» Problem requirements
Transcribe every line exactly. Leave the pictures behind.

--- START ---

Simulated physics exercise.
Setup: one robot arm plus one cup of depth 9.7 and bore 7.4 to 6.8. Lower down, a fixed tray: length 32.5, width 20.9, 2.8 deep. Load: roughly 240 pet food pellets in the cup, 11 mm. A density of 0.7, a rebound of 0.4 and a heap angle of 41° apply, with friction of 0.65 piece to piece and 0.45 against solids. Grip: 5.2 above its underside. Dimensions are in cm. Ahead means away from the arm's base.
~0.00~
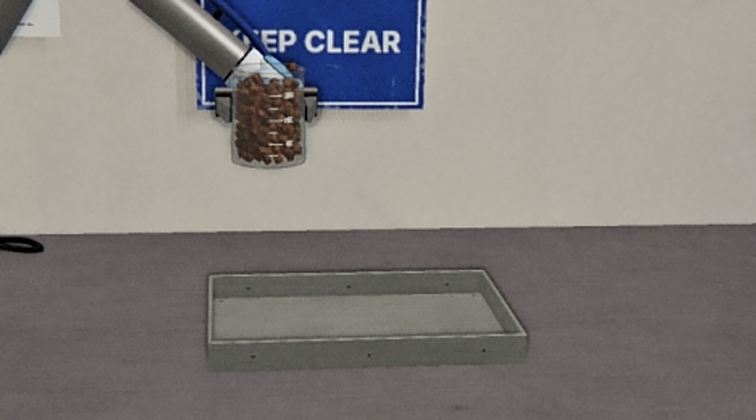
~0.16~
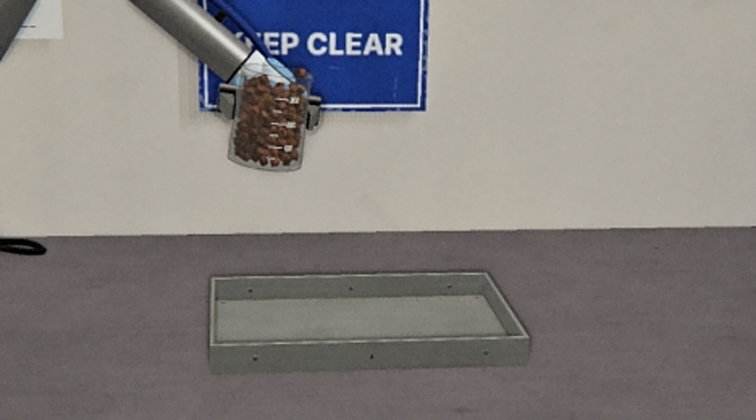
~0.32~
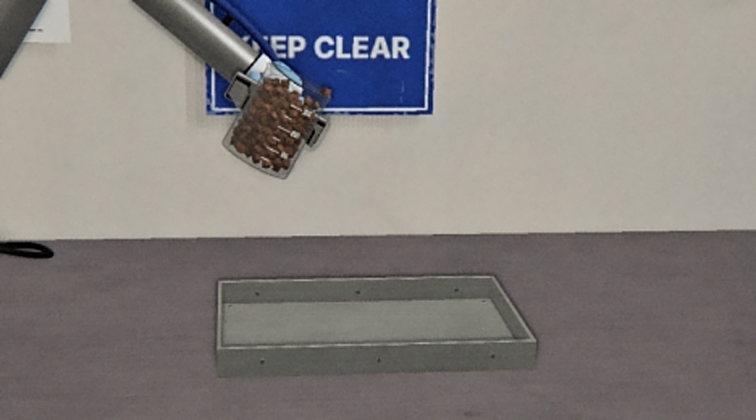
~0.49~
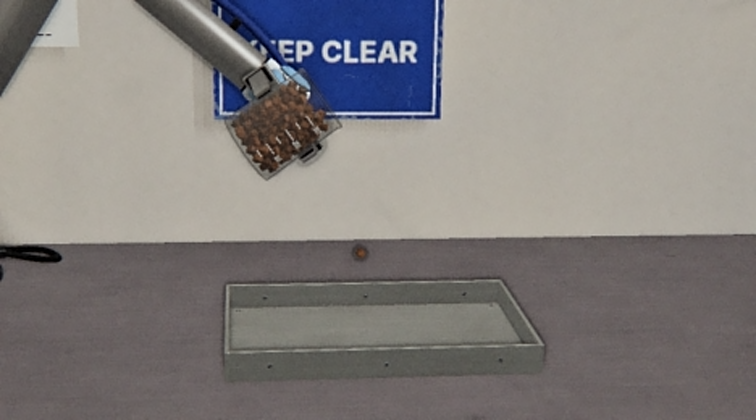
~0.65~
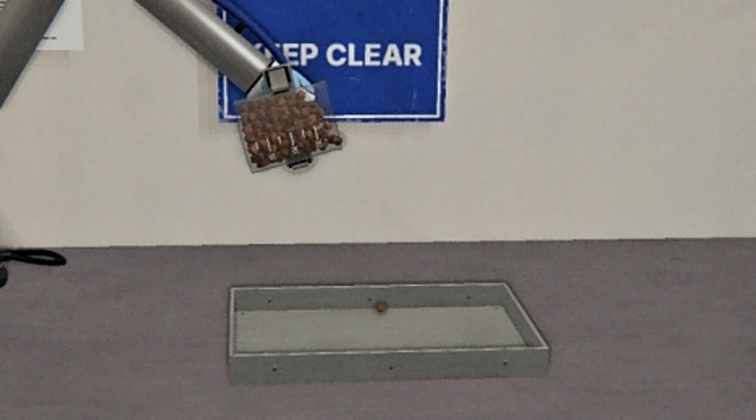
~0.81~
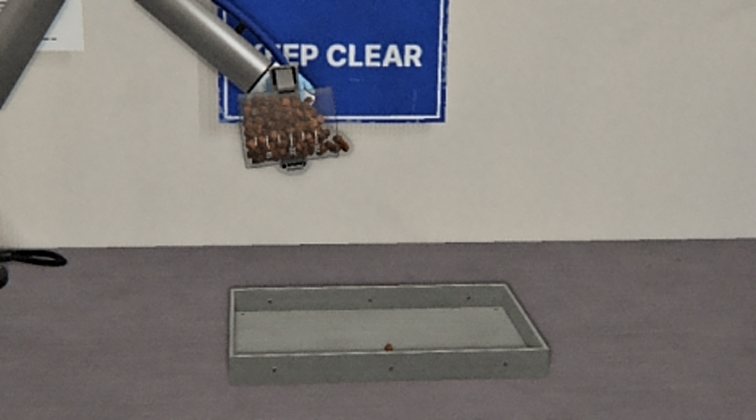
A robot arm tips a clear cup of brown pellets rightward, and one drops into the tray.
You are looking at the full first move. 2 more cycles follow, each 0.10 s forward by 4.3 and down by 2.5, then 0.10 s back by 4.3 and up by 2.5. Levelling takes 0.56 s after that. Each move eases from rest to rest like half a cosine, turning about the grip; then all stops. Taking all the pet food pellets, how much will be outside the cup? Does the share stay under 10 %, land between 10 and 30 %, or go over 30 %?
It goes over 30 %.
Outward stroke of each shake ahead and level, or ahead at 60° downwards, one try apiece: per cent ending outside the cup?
Try one gives about 75 in a hundred, try two about 20 in a hundred.
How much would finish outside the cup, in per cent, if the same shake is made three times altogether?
It would then be around 45 per cent.
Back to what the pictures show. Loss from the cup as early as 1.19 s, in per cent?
Share gone: Around 35 %.
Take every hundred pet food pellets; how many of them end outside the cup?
40 per cent or thereabouts.
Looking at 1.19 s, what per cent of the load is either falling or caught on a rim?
I'd reckon close to 11 per cent.
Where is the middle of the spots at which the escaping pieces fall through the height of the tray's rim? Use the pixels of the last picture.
I'd say somewhere around (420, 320).
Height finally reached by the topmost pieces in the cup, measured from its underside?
Some 7.0 cm.
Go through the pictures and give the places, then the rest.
The cup middle at (269, 116), level; upper third of the load around (268, 98), from x 240 to 300, top at y 65; 243 in the cup, in the first picture.
The cup middle at (270, 118), tilted 8° forward; upper third of the load around (271, 101), from x 240 to 300, top at y 75, in the second picture.
The cup middle at (276, 121), tilted 29° forward; upper third of the load around (278, 105), from x 235 to 325, top at y 80; 242 in the cup, 1 in flight or on a rim, in the third picture.
The cup middle at (283, 125), tilted 55° forward; upper third of the load around (284, 109), from x 235 to 360, top at y 85; 242 in the cup, 1 in flight or on a rim, in the fourth picture.
The cup middle at (287, 127), tilted 76° forward; upper third of the load around (285, 112), from x 245 to 380, top at y 95; 242 in the cup, 1 in the tray, in the fifth picture.
The cup middle at (287, 127), tilted 84° forward; upper third of the load around (278, 112), from x 245 to 390, top at y 100; 242 in the cup, 1 in the tray, in the sixth picture.
After 1.19 s, tilted 84° forward, highest piece 27 above the table; 163 in the cup, 53 in the tray, 27 in flight or on a rim.
After 1.58 s, tilted 22° forward, highest piece 28 above the table; 144 in the cup, 97 in the tray, 2 on the table or floor.
After 1.97 s, level, highest piece 27 above the table; 144 in the cup, 97 in the tray, 2 on the table or floor.
After 3.02 s, level, highest piece 27 above the table; 144 in the cup, 97 in the tray, 2 on the table or floor.
In the end, 144 in the cup, 97 in the tray, 2 on the table or floor. That is 41 % outside the cup.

--- END ---

» Solution
Simulated physics exercise.
Setup: one robot arm plus one cup of depth 9.7 and bore 7.4 to 6.8. Lower down, a fixed tray: length 32.5, width 20.9, 2.8 deep. Load: roughly 240 pet food pellets in the cup, 11 mm. A density of 0.7, a rebound of 0.4 and a heap angle of 41° apply, with friction of 0.65 piece to piece and 0.45 against solids. Grip: 5.2 above its underside. Dimensions are in cm. Ahead means away from the arm's base.
~0.00~
~0.16~
~0.32~
~0.49~
~0.65~
~0.81~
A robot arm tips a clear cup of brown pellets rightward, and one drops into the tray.
You are looking at the full first move. 2 more cycles follow, each 0.10 s forward by 4.3 and down by 2.5, then 0.10 s back by 4.3 and up by 2.5. Levelling takes 0.56 s after that. Each move eases from rest to rest like half a cosine, turning about the grip; then all stops. Taking all the pet food pellets, how much will be outside the cup? Does the share stay under 10 %, land between 10 and 30 %, or go over 30 %?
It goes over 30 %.
Outward stroke of each shake ahead and level, or ahead at 60° downwards, one try apiece: per cent ending outside the cup?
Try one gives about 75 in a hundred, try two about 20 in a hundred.
How much would finish outside the cup, in per cent, if the same shake is made three times altogether?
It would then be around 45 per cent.
Back to what the pictures show. Loss from the cup as early as 1.19 s, in per cent?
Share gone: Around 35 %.
Take every hundred pet food pellets; how many of them end outside the cup?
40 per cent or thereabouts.
Looking at 1.19 s, what per cent of the load is either falling or caught on a rim?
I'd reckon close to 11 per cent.
Where is the middle of the spots at which the escaping pieces fall through the height of the tray's rim? Use the pixels of the last picture.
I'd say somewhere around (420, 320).
Height finally reached by the topmost pieces in the cup, measured from its underside?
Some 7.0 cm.
Go through the pictures and give the places, then the rest.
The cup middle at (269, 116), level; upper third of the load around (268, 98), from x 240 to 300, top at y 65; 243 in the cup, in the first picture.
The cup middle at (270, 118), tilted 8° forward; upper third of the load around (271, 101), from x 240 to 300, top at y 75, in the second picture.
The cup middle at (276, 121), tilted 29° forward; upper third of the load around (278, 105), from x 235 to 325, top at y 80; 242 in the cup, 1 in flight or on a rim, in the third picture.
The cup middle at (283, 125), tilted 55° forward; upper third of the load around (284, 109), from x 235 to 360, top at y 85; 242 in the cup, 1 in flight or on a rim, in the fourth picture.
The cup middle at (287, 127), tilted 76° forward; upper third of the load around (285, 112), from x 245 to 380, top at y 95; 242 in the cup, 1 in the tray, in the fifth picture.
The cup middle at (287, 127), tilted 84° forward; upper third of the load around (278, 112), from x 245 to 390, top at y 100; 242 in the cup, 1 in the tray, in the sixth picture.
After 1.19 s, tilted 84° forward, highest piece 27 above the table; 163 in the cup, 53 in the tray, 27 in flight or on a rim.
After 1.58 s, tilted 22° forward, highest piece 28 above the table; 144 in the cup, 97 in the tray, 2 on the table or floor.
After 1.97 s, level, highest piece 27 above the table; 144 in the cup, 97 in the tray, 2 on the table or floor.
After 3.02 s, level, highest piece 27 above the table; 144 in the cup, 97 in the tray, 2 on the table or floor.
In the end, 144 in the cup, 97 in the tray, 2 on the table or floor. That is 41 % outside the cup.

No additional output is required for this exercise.